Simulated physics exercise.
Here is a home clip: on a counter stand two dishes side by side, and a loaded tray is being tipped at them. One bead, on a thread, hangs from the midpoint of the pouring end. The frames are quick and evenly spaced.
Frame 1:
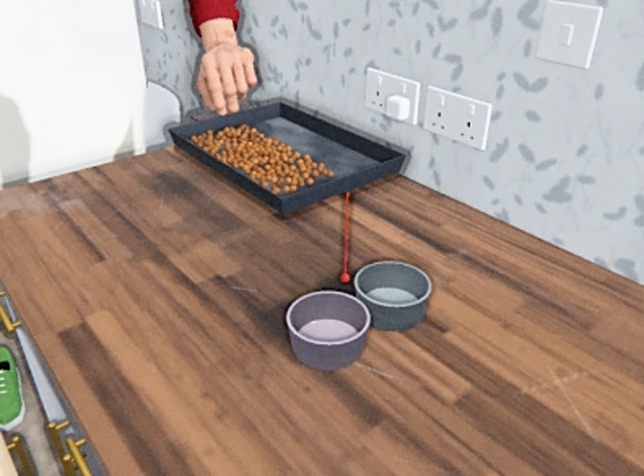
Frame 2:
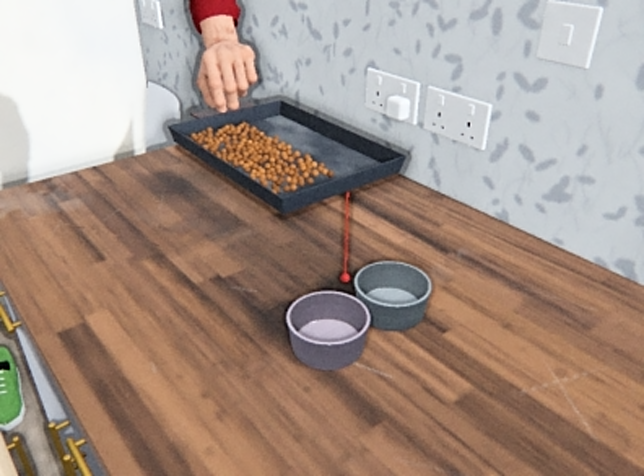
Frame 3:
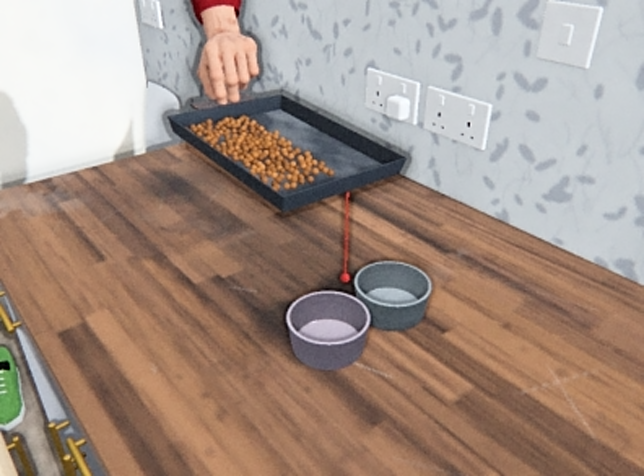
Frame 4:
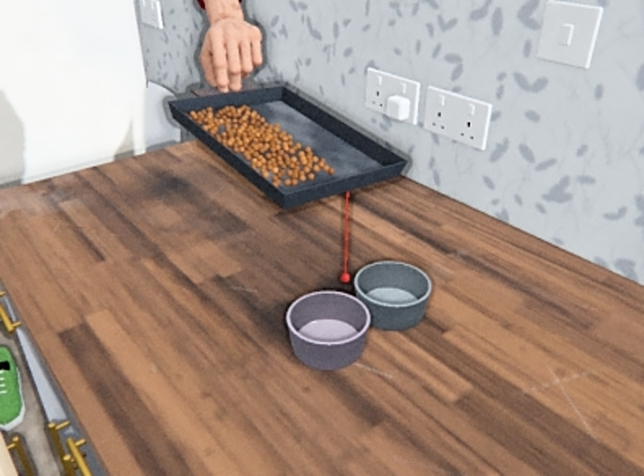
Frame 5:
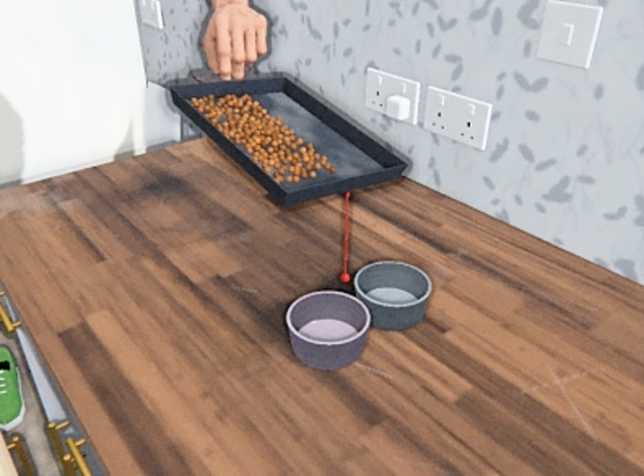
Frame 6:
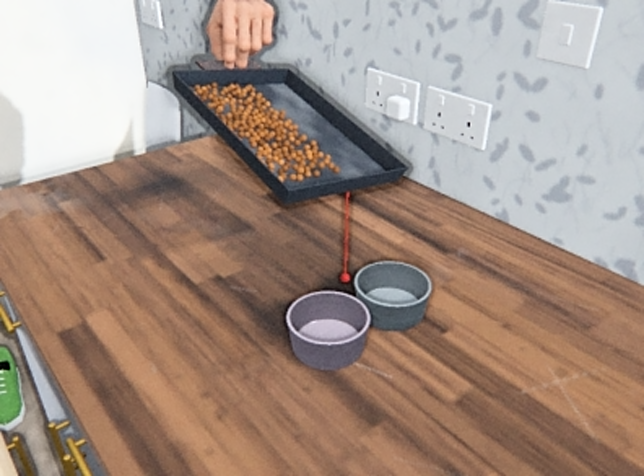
At the start, a hand in a red sleeve holds a dark tray of brown cereal balls almost level above two small dishes on a wooden counter. The hand then rises steadily, lifting the tray's far end so it slopes toward the dishes, while the balls stay bunched along its left side.
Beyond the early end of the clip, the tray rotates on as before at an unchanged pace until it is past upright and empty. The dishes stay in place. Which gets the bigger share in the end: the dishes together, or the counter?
I expect most of the load to be saved.
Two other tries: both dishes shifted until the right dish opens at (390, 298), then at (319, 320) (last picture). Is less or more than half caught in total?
Short of half, then short of half.
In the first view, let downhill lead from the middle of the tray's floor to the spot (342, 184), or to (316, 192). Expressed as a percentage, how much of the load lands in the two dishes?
For the first aim it is 70 in a hundred, for the second 70 in a hundred.
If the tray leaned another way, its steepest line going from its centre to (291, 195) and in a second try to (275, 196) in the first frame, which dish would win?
So, first the left-side one, then the left-side one.
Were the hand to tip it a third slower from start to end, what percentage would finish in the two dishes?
I'd expect close to 70 per cent.
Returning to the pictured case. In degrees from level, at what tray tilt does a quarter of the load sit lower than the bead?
A tilt of roughly 100°.
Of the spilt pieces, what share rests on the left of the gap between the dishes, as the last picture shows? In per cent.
Left share: Some 10 per cent.
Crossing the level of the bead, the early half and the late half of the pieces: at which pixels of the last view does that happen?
The first part passes (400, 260); everything after passes (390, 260).
Soon, tray tipped steeply; most on the tray; a stray few outside both; a small part in the air.
A while on, tray tipped right over; about two thirds on the tray; a small part in the right dish; a small part outside both; a small part in the air.
Towards the end, tray tipped past a quarter turn; about two thirds in the right dish; about a third outside both.
Finally, tray tipped past a quarter turn; none in the left dish; about two thirds in the right dish; about a third outside both.
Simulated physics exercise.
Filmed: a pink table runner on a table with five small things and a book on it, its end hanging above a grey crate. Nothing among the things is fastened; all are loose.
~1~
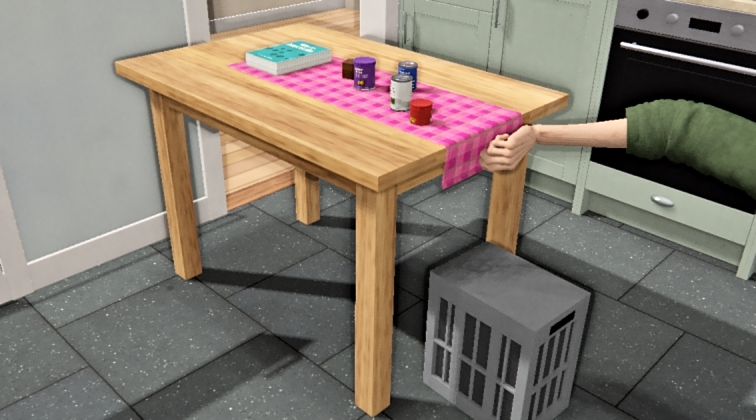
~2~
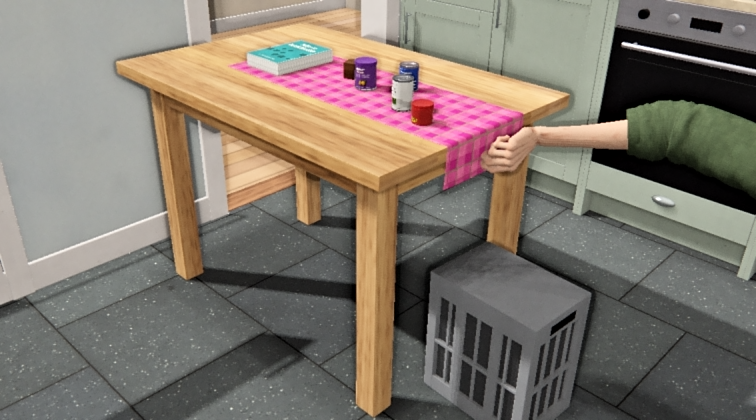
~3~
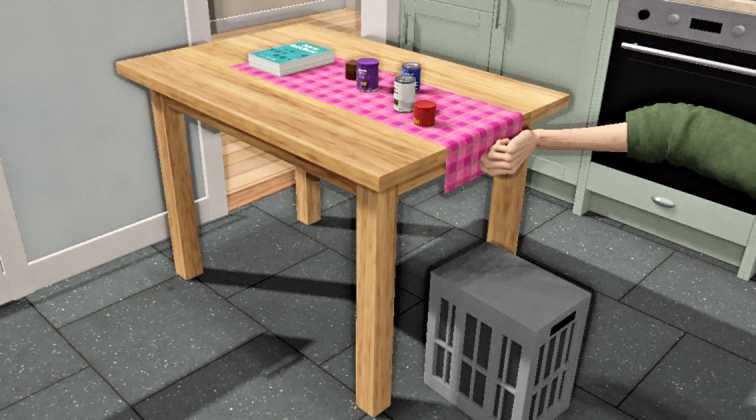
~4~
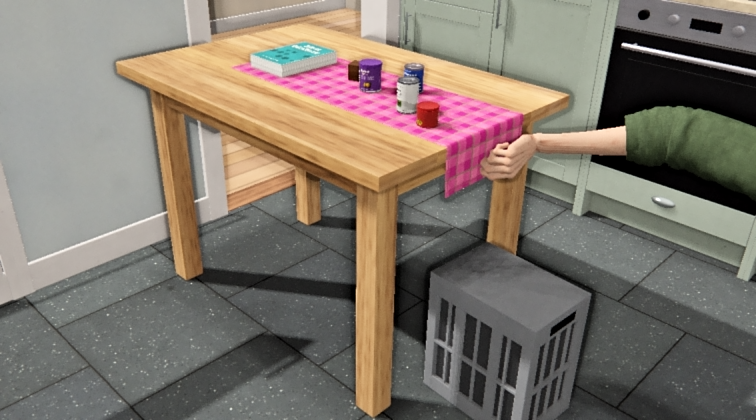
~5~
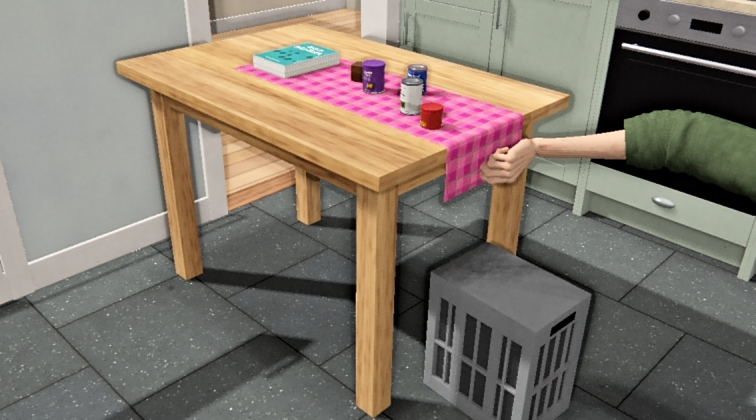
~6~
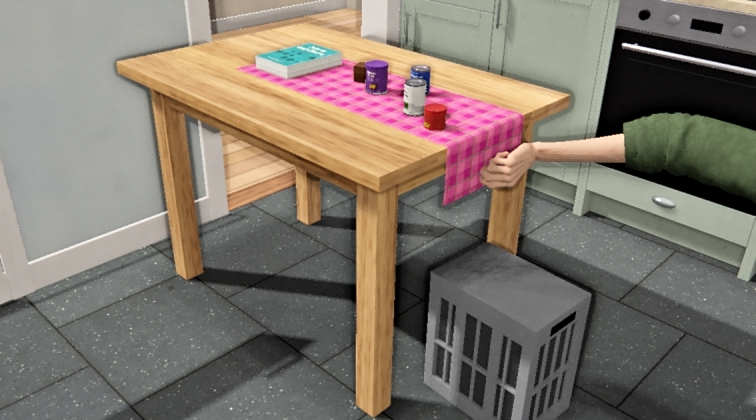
A hand gripped the hanging end of a pink checked runner and slowly pulled it down a little, and the small cans, red pot and book slid slightly toward the table's right edge.
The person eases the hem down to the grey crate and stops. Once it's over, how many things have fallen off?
The number that drops will be two.
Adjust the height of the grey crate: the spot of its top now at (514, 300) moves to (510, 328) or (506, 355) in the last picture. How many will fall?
First case 3, second case 4.
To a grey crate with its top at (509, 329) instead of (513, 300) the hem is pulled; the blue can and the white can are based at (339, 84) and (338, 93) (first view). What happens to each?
In the end the blue can rides it out; meanwhile the white can rides it out.
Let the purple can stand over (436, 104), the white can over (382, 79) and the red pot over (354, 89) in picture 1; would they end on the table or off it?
In the end the purple can is no longer on top, the white can is still on top, and the red pot is still on top.
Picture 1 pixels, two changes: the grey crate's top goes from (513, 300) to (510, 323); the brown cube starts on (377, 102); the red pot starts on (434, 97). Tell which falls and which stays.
The brown cube does not stay aboard, and the red pot does not stay aboard.
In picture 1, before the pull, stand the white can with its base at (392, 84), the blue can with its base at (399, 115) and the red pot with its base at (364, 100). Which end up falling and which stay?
Each in turn: The white can stays aloft, the blue can goes down, the red pot stays aloft.
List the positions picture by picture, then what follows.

## Given task
Every record gets retyped exactly; no picture goes into the copy.

## Solution for this problem
Simulated physics exercise.
Here is a home clip: on a counter stand two dishes side by side, and a loaded tray is being tipped at them. One bead, on a thread, hangs from the midpoint of the pouring end. The frames are quick and evenly spaced.
Frame 1:
Frame 2:
Frame 3:
Frame 4:
Frame 5:
Frame 6:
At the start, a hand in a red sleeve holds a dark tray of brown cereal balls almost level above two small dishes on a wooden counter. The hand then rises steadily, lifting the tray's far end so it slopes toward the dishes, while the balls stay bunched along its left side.
Beyond the early end of the clip, the tray rotates on as before at an unchanged pace until it is past upright and empty. The dishes stay in place. Which gets the bigger share in the end: the dishes together, or the counter?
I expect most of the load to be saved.
Two other tries: both dishes shifted until the right dish opens at (390, 298), then at (319, 320) (last picture). Is less or more than half caught in total?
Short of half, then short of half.
In the first view, let downhill lead from the middle of the tray's floor to the spot (342, 184), or to (316, 192). Expressed as a percentage, how much of the load lands in the two dishes?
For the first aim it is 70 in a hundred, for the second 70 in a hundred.
If the tray leaned another way, its steepest line going from its centre to (291, 195) and in a second try to (275, 196) in the first frame, which dish would win?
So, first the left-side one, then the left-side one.
Were the hand to tip it a third slower from start to end, what percentage would finish in the two dishes?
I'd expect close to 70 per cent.
Returning to the pictured case. In degrees from level, at what tray tilt does a quarter of the load sit lower than the bead?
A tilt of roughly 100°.
Of the spilt pieces, what share rests on the left of the gap between the dishes, as the last picture shows? In per cent.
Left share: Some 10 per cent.
Crossing the level of the bead, the early half and the late half of the pieces: at which pixels of the last view does that happen?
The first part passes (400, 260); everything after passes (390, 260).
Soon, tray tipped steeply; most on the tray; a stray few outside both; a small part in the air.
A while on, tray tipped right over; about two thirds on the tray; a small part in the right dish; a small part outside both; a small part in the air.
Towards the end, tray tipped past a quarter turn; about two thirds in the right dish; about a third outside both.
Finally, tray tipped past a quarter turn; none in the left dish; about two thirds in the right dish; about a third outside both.
Simulated physics exercise.
Filmed: a pink table runner on a table with five small things and a book on it, its end hanging above a grey crate. Nothing among the things is fastened; all are loose.
~1~
~2~
~3~
~4~
~5~
~6~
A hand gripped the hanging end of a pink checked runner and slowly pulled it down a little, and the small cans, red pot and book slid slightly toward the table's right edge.
The person eases the hem down to the grey crate and stops. Once it's over, how many things have fallen off?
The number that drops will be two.
Adjust the height of the grey crate: the spot of its top now at (514, 300) moves to (510, 328) or (506, 355) in the last picture. How many will fall?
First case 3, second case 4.
To a grey crate with its top at (509, 329) instead of (513, 300) the hem is pulled; the blue can and the white can are based at (339, 84) and (338, 93) (first view). What happens to each?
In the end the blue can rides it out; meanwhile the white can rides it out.
Let the purple can stand over (436, 104), the white can over (382, 79) and the red pot over (354, 89) in picture 1; would they end on the table or off it?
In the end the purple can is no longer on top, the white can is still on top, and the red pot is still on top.
Picture 1 pixels, two changes: the grey crate's top goes from (513, 300) to (510, 323); the brown cube starts on (377, 102); the red pot starts on (434, 97). Tell which falls and which stays.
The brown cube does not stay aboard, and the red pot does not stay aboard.
In picture 1, before the pull, stand the white can with its base at (392, 84), the blue can with its base at (399, 115) and the red pot with its base at (364, 100). Which end up falling and which stay?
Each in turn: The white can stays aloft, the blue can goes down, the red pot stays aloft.
List the positions picture by picture, then what follows.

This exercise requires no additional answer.